▸ EXERCISE BRIEF
Copy all the data exactly, except the pictures.
[start of SOURCE MATERIAL]
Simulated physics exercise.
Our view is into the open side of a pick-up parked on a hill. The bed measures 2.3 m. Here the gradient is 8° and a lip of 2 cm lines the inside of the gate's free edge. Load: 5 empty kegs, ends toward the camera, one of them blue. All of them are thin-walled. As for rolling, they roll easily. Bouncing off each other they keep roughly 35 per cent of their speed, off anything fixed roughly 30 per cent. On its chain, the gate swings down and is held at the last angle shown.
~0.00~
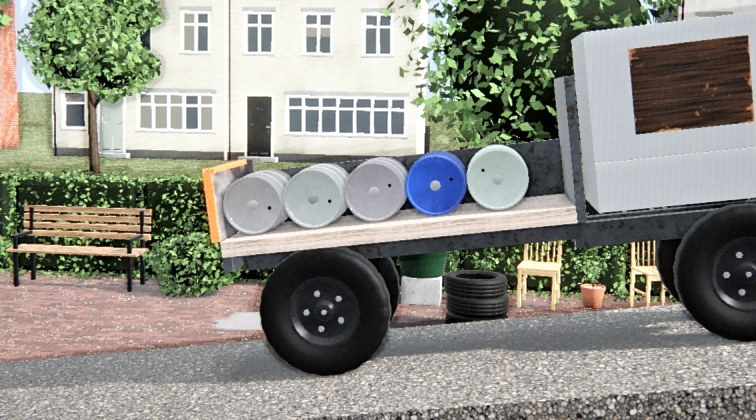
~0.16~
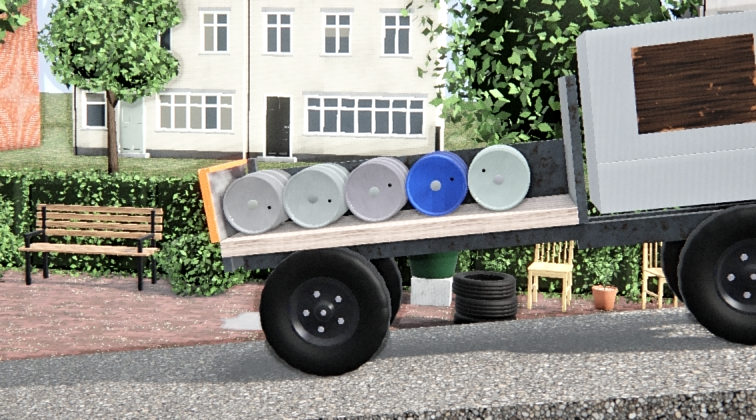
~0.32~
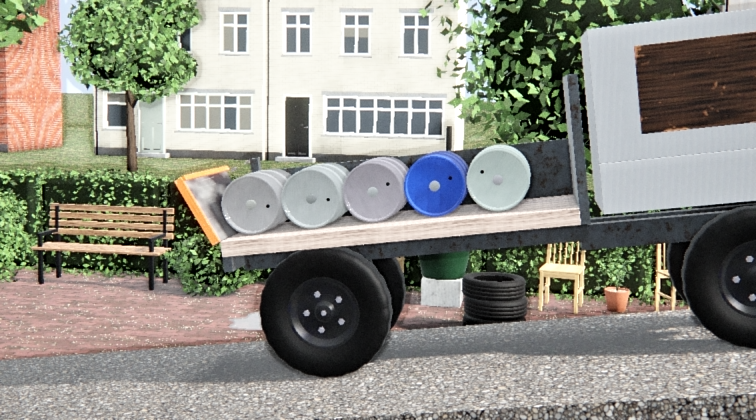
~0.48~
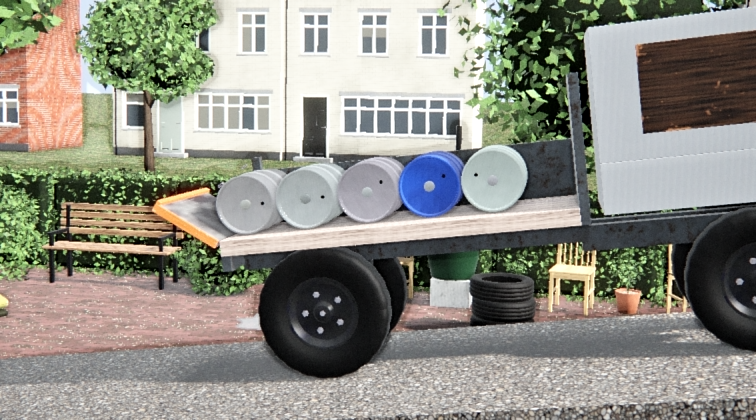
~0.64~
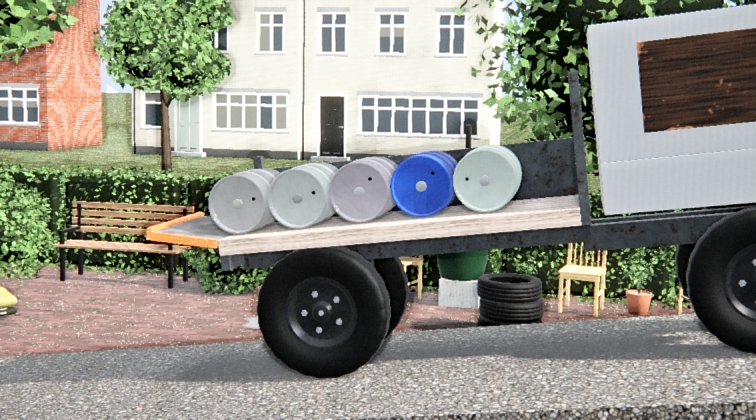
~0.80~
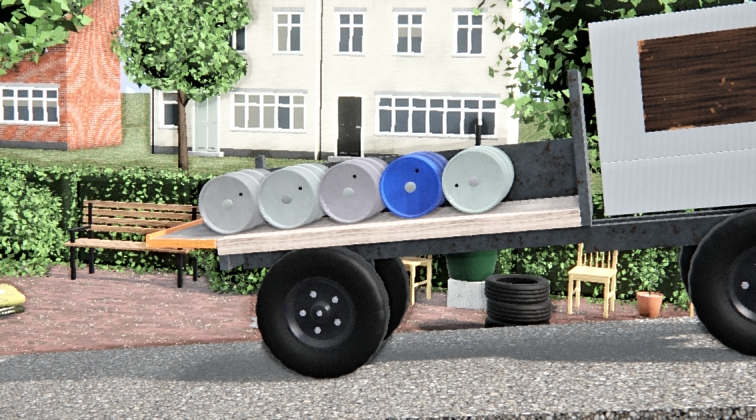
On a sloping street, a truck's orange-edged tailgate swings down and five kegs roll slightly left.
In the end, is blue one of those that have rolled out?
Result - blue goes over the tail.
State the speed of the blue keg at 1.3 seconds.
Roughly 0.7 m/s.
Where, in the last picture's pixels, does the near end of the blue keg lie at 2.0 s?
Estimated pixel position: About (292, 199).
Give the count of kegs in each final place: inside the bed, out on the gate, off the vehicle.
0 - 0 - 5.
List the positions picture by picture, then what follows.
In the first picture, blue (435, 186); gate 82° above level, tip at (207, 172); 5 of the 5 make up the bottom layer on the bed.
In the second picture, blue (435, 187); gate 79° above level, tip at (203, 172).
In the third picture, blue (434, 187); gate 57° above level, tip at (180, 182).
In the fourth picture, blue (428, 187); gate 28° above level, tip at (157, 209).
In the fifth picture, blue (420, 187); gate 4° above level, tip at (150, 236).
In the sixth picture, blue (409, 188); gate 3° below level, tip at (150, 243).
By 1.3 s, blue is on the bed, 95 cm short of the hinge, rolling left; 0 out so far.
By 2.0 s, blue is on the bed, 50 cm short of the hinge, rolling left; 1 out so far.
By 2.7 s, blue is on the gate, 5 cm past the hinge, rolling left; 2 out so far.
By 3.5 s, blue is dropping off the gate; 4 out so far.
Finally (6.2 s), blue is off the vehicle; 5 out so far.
[end of SOURCE MATERIAL]
▸ EXERCISE RESULT
Simulated physics exercise.
Our view is into the open side of a pick-up parked on a hill. The bed measures 2.3 m. Here the gradient is 8° and a lip of 2 cm lines the inside of the gate's free edge. Load: 5 empty kegs, ends toward the camera, one of them blue. All of them are thin-walled. As for rolling, they roll easily. Bouncing off each other they keep roughly 35 per cent of their speed, off anything fixed roughly 30 per cent. On its chain, the gate swings down and is held at the last angle shown.
~0.00~
~0.16~
~0.32~
~0.48~
~0.64~
~0.80~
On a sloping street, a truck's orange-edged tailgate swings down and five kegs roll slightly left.
In the end, is blue one of those that have rolled out?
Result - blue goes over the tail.
State the speed of the blue keg at 1.3 seconds.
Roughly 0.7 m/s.
Where, in the last picture's pixels, does the near end of the blue keg lie at 2.0 s?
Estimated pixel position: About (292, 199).
Give the count of kegs in each final place: inside the bed, out on the gate, off the vehicle.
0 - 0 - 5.
List the positions picture by picture, then what follows.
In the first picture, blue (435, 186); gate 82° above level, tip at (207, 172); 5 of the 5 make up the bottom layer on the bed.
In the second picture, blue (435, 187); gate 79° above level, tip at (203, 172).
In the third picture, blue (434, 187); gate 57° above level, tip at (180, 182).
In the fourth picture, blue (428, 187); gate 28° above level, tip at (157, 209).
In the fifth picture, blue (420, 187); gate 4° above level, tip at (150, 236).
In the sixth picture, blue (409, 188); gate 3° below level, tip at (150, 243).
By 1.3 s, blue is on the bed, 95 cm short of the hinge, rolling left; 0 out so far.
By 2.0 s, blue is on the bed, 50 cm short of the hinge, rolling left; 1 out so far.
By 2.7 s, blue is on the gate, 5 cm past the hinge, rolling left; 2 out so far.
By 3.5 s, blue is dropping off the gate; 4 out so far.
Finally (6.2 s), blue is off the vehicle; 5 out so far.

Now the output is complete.